Supplied information →
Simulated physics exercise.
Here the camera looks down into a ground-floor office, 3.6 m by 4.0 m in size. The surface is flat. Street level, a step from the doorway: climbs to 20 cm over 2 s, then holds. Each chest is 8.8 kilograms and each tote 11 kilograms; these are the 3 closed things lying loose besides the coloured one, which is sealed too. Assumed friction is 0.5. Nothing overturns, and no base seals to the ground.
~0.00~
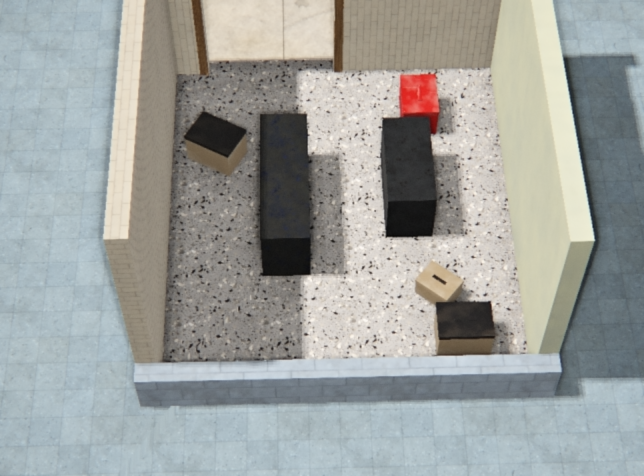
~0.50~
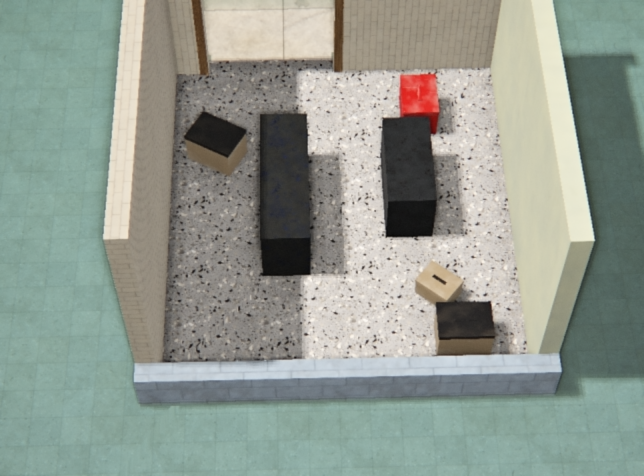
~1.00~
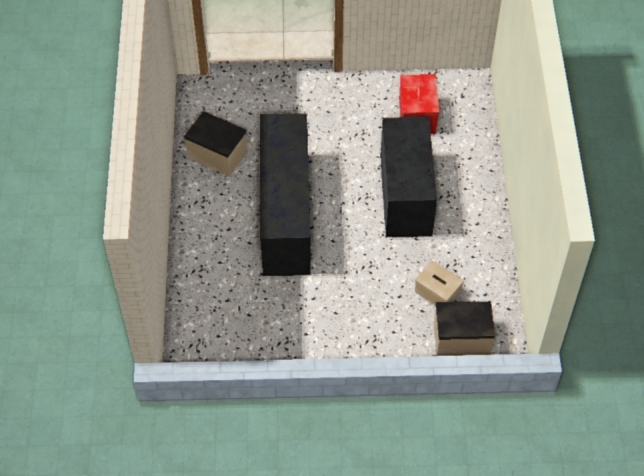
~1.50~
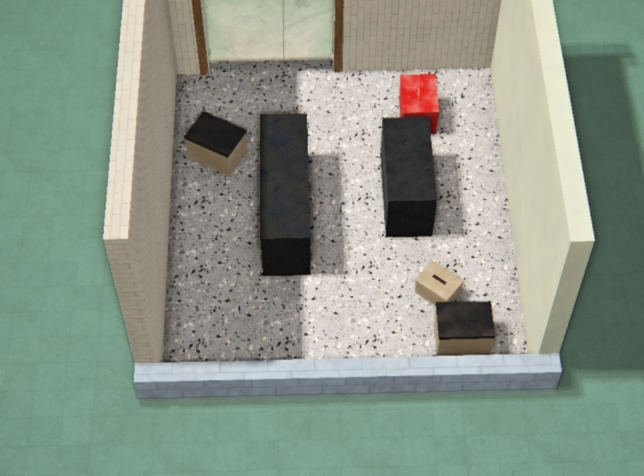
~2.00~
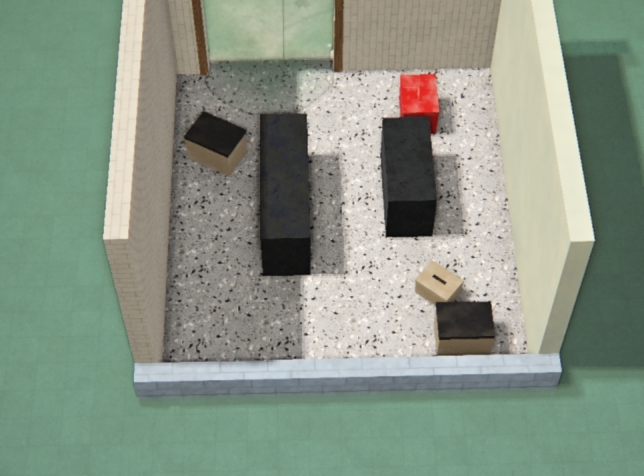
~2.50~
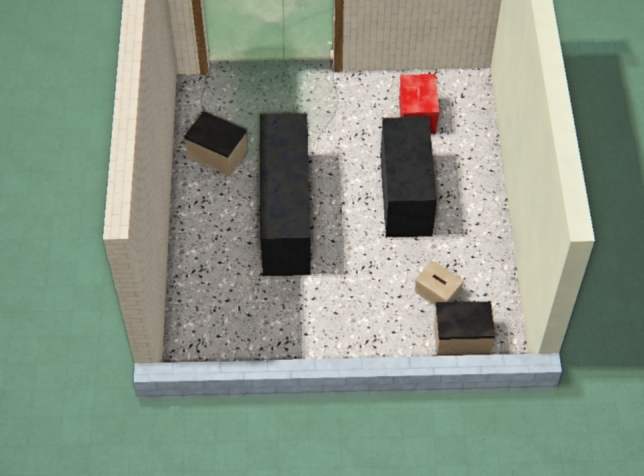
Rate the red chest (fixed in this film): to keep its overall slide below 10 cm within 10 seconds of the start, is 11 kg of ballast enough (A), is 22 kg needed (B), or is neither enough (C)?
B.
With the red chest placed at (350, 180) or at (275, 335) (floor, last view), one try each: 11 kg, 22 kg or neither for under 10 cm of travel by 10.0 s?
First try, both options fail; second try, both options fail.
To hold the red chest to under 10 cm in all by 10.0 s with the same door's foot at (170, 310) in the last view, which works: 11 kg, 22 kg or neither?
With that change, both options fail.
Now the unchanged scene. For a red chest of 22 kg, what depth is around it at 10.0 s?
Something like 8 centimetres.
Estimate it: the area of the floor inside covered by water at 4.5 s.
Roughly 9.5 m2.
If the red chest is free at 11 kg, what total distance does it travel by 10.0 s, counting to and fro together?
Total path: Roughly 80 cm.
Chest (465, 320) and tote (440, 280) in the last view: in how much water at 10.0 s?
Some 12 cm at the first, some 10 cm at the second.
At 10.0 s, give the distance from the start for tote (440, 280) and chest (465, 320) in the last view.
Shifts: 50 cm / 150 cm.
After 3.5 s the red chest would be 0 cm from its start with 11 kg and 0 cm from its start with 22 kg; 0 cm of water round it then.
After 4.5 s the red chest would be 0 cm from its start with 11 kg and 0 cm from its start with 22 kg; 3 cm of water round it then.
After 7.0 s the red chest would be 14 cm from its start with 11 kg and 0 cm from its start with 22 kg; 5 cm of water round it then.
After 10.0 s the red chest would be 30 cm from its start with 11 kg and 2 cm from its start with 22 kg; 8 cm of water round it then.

Your objective →
Starting with the line that contains "At 10.0 s, give", output every line through the end of the listing above, unchanged.

The response →
At 10.0 s, give the distance from the start for tote (440, 280) and chest (465, 320) in the last view.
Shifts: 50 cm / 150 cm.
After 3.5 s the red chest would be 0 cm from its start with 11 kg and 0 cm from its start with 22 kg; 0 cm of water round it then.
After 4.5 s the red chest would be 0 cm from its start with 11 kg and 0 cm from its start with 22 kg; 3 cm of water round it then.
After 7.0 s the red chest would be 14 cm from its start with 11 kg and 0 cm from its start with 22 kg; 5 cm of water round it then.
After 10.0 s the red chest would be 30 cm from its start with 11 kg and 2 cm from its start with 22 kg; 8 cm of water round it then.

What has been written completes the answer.